* **EXERCISE PROMPT**: Leave the pictures out, and retype all of the material exactly as written.

* **DATA SEGMENT**:
# # #

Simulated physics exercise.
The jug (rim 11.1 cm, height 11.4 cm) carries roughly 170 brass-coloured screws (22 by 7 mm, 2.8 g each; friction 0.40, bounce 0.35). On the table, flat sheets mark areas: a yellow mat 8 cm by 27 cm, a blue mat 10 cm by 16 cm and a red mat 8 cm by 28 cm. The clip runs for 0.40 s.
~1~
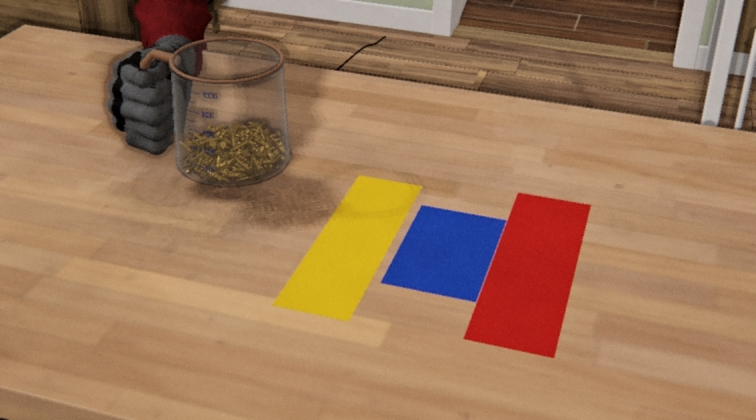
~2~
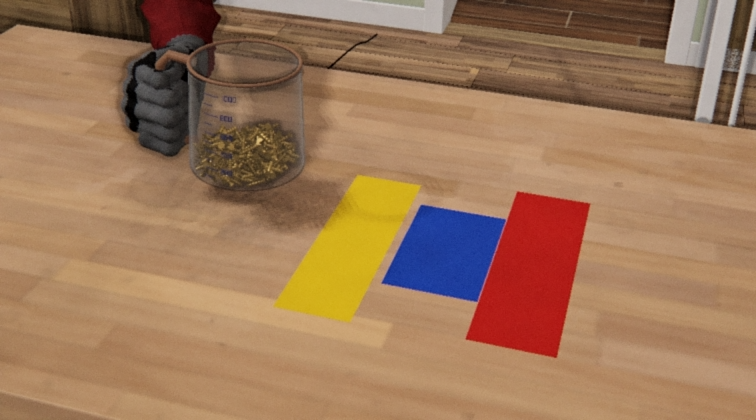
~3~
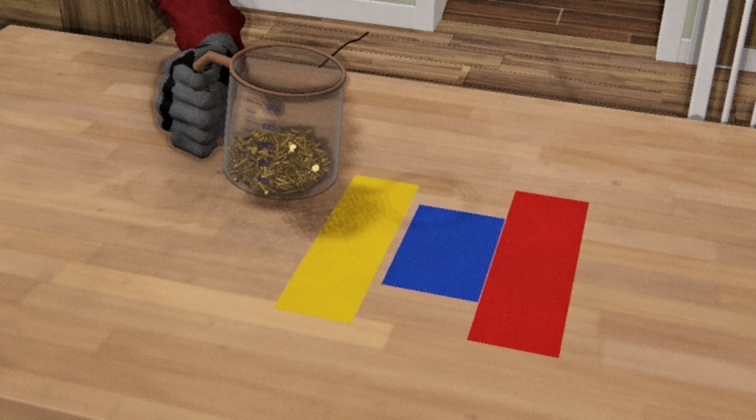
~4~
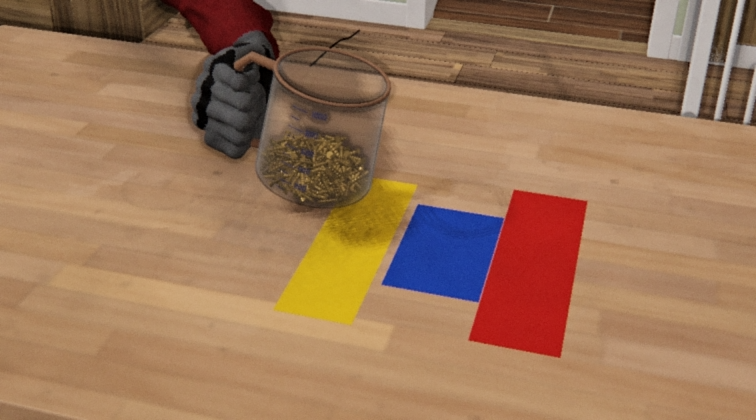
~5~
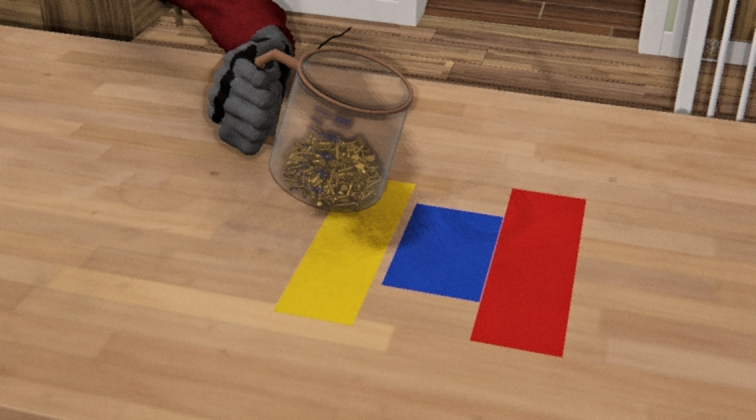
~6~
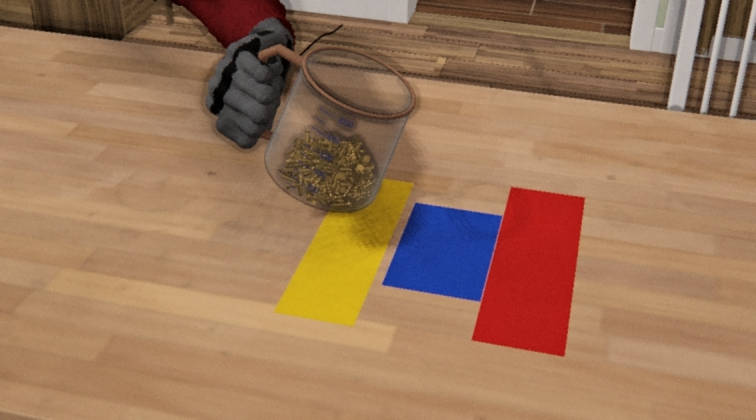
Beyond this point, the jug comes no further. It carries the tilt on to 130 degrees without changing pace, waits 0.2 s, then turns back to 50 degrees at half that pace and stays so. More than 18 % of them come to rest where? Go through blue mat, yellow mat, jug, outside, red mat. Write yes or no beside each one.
Blue mat yes, yellow mat yes, jug no, outside no, red mat no.
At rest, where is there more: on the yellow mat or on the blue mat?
Outcome: Greater share on the yellow mat.
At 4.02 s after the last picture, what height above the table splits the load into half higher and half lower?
Height: About 0 cm.
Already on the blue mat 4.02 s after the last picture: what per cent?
Amount so far: Close to 35 per cent.
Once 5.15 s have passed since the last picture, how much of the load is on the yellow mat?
At that moment, close to 55 % has got there.
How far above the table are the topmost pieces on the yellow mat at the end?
The top of the heap sits close to 2.0 cm up.
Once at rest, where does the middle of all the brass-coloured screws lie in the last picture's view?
(391, 234).
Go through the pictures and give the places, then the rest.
In the first picture, jug at (230, 99); tilt 0 degrees; moved 0.0 cm; lip at (278, 67); top of the load at (249, 129); yellow mat at (355, 240); blue mat at (447, 250); red mat at (534, 265).
In the second picture, jug at (246, 103); tilt 2 degrees; moved 2.0 cm; lip at (297, 71); top of the load at (230, 132).
In the third picture, jug at (285, 112); tilt 6 degrees; moved 6.4 cm; low side right; lip at (342, 82); top of the load at (283, 136).
In the fourth picture, jug at (324, 120); tilt 11 degrees; moved 10.7 cm; low side right; lip at (387, 93); top of the load at (338, 140).
In the fifth picture, jug at (343, 124); tilt 15 degrees; moved 12.7 cm; low side right; lip at (410, 101); top of the load at (353, 144).
In the sixth picture, jug at (342, 124); tilt 20 degrees; moved 12.7 cm; low side right; lip at (412, 106); top of the load at (331, 142); yellow mat at (351, 241); blue mat at (445, 249); red mat at (534, 261).
Then, 1.55 s after the last picture, tilt 110 degrees; jug 100 %; middle of all pieces on or above the table near (303, 147).
Then, 2.84 s after the last picture, tilt 111 degrees; blue mat 35 %, yellow mat 55 %, outside 10 %; middle of all pieces on or above the table near (391, 232).
Then, 4.02 s after the last picture, tilt 77 degrees; blue mat 35 %, yellow mat 55 %, outside 10 %; middle of all pieces on or above the table near (391, 232).
Then, 5.15 s after the last picture, tilt 50 degrees; blue mat 35 %, yellow mat 55 %, outside 10 %; middle of all pieces on or above the table near (391, 232).
In the end, blue mat 35 %, yellow mat 55 %, jug 0 %, outside 10 %, red mat 0 %.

# # #

* **FULL OUTPUT**:
Simulated physics exercise.
The jug (rim 11.1 cm, height 11.4 cm) carries roughly 170 brass-coloured screws (22 by 7 mm, 2.8 g each; friction 0.40, bounce 0.35). On the table, flat sheets mark areas: a yellow mat 8 cm by 27 cm, a blue mat 10 cm by 16 cm and a red mat 8 cm by 28 cm. The clip runs for 0.40 s.
~1~
~2~
~3~
~4~
~5~
~6~
Beyond this point, the jug comes no further. It carries the tilt on to 130 degrees without changing pace, waits 0.2 s, then turns back to 50 degrees at half that pace and stays so. More than 18 % of them come to rest where? Go through blue mat, yellow mat, jug, outside, red mat. Write yes or no beside each one.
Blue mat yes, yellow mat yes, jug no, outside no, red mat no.
At rest, where is there more: on the yellow mat or on the blue mat?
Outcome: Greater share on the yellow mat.
At 4.02 s after the last picture, what height above the table splits the load into half higher and half lower?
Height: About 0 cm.
Already on the blue mat 4.02 s after the last picture: what per cent?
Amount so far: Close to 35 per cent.
Once 5.15 s have passed since the last picture, how much of the load is on the yellow mat?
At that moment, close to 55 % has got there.
How far above the table are the topmost pieces on the yellow mat at the end?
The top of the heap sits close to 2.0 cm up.
Once at rest, where does the middle of all the brass-coloured screws lie in the last picture's view?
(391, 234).
Go through the pictures and give the places, then the rest.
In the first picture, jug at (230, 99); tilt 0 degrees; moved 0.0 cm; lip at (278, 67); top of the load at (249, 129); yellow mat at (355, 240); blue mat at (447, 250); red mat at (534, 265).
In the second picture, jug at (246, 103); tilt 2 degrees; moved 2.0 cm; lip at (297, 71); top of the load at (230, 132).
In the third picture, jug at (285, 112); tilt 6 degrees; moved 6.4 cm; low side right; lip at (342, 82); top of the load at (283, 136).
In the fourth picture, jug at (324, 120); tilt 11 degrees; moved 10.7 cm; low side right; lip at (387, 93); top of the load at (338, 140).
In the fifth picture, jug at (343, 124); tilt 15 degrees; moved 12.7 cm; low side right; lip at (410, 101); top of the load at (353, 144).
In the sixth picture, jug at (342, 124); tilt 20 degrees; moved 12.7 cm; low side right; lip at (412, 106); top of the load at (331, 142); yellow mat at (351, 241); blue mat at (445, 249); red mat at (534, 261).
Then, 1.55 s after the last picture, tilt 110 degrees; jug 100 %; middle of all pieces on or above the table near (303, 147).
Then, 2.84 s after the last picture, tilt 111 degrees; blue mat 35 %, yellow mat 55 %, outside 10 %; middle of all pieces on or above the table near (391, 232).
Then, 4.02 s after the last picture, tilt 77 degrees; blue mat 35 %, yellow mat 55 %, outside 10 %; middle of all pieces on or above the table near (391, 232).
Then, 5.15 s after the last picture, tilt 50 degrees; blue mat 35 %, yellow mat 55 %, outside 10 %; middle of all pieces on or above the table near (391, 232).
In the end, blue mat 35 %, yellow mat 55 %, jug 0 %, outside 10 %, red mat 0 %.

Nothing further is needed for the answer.